(Question dataset excerpts)

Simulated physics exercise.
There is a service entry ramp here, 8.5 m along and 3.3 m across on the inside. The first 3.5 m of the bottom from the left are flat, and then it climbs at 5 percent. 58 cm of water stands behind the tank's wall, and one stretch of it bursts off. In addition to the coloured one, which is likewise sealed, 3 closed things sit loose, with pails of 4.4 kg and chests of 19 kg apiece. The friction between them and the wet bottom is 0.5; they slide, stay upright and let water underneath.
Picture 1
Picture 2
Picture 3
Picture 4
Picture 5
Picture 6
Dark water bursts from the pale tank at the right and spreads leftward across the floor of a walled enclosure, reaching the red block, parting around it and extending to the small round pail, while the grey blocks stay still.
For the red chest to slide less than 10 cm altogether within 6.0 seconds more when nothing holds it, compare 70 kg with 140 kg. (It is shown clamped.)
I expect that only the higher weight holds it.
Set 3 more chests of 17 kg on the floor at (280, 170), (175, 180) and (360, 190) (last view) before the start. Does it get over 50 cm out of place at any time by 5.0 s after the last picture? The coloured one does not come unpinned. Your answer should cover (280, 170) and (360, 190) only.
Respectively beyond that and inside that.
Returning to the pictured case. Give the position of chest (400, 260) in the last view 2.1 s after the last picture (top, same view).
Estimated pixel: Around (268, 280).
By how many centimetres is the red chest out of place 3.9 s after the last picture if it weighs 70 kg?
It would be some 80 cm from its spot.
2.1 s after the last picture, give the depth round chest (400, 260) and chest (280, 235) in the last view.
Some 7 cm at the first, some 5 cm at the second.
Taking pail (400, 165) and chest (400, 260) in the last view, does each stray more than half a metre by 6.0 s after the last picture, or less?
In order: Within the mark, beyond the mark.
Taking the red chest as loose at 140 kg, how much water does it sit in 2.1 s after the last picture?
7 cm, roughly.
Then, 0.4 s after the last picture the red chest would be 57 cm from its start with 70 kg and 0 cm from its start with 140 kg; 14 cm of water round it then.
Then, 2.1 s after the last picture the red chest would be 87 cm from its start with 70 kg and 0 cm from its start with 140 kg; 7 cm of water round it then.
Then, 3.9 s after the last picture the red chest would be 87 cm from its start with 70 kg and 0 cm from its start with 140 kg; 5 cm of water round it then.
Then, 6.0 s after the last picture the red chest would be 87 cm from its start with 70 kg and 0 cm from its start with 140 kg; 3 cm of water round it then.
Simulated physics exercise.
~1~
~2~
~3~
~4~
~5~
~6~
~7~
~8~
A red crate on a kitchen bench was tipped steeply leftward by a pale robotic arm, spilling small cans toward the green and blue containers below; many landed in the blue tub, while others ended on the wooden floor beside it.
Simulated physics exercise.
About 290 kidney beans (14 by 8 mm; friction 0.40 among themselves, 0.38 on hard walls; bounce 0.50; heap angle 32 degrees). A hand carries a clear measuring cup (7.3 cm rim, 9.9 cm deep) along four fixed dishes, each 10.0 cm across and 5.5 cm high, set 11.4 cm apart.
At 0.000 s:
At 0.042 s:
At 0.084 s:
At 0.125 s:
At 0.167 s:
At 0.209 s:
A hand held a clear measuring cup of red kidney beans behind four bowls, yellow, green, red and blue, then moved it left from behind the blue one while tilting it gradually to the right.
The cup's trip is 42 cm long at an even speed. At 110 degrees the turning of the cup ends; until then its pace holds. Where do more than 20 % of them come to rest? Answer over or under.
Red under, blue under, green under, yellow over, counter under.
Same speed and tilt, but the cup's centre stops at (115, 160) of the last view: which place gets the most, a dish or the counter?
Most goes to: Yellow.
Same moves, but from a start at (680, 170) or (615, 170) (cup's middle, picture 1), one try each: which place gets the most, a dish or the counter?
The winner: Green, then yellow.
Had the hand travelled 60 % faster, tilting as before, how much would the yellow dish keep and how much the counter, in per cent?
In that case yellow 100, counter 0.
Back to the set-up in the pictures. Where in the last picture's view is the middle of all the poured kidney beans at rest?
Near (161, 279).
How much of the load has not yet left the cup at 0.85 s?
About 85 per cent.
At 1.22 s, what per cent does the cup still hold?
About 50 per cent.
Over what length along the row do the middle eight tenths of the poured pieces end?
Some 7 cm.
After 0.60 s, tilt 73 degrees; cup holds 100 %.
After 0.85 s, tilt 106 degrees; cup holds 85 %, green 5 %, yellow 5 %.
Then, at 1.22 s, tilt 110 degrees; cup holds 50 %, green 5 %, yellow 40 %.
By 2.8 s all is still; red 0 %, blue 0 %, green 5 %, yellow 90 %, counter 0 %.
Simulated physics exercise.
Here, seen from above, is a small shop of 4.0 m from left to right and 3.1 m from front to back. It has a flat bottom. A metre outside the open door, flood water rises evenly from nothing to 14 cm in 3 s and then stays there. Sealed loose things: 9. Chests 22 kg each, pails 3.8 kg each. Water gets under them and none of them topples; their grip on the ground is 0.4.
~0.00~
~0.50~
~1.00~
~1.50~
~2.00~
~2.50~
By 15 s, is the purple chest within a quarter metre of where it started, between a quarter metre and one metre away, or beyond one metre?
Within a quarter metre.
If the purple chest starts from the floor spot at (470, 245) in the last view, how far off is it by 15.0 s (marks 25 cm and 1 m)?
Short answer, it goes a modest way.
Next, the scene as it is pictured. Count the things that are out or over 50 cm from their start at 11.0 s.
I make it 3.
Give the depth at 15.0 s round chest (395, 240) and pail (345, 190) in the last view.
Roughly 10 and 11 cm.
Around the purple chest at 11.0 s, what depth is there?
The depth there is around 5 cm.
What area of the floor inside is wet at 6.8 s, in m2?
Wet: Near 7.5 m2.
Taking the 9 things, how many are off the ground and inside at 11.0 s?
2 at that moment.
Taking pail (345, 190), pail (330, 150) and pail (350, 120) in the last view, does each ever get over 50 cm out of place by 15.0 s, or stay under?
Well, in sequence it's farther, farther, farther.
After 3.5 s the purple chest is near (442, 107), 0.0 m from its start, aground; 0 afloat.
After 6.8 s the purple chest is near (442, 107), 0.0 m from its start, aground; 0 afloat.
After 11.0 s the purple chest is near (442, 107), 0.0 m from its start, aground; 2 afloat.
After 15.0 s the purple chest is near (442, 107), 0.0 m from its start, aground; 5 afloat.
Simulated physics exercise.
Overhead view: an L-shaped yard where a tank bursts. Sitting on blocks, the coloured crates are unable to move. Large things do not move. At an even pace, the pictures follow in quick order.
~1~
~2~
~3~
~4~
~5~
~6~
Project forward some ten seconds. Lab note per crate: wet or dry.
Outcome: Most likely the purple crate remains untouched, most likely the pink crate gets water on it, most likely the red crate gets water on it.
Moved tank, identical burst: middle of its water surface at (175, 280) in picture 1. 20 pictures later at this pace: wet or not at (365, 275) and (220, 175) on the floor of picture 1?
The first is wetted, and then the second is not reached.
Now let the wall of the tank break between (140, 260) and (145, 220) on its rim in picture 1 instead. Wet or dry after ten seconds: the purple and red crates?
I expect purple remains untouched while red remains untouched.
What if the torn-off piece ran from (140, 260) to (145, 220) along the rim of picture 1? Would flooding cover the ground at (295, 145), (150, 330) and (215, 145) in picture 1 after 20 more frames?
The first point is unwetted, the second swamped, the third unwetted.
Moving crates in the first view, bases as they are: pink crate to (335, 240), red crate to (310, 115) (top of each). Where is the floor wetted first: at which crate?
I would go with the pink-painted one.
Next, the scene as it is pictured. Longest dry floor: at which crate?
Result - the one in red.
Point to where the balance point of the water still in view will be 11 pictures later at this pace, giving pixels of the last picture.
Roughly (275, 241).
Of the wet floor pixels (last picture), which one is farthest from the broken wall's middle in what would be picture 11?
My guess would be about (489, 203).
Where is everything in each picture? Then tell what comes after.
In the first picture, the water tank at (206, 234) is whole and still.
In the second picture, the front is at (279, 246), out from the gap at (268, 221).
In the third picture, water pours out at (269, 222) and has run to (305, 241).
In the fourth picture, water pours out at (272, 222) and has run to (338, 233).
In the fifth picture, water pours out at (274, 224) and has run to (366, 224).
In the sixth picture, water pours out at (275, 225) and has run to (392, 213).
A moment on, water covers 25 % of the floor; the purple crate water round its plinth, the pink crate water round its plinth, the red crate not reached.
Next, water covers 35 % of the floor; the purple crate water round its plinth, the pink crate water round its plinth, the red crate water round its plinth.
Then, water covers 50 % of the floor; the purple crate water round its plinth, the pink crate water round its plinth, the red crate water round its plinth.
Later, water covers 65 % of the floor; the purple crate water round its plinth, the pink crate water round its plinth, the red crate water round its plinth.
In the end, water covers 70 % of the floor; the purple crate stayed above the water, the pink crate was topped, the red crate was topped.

## WHAT IS NEEDED:
Find all the lines containing "flat" in the material, then copy them.

## THE COMPLETED TASK:
There is a service entry ramp here, 8.5 m along and 3.3 m across on the inside. The first 3.5 m of the bottom from the left are flat, and then it climbs at 5 percent. 58 cm of water stands behind the tank's wall, and one stretch of it bursts off. In addition to the coloured one, which is likewise sealed, 3 closed things sit loose, with pails of 4.4 kg and chests of 19 kg apiece. The friction between them and the wet bottom is 0.5; they slide, stay upright and let water underneath.
Here, seen from above, is a small shop of 4.0 m from left to right and 3.1 m from front to back. It has a flat bottom. A metre outside the open door, flood water rises evenly from nothing to 14 cm in 3 s and then stays there. Sealed loose things: 9. Chests 22 kg each, pails 3.8 kg each. Water gets under them and none of them topples; their grip on the ground is 0.4.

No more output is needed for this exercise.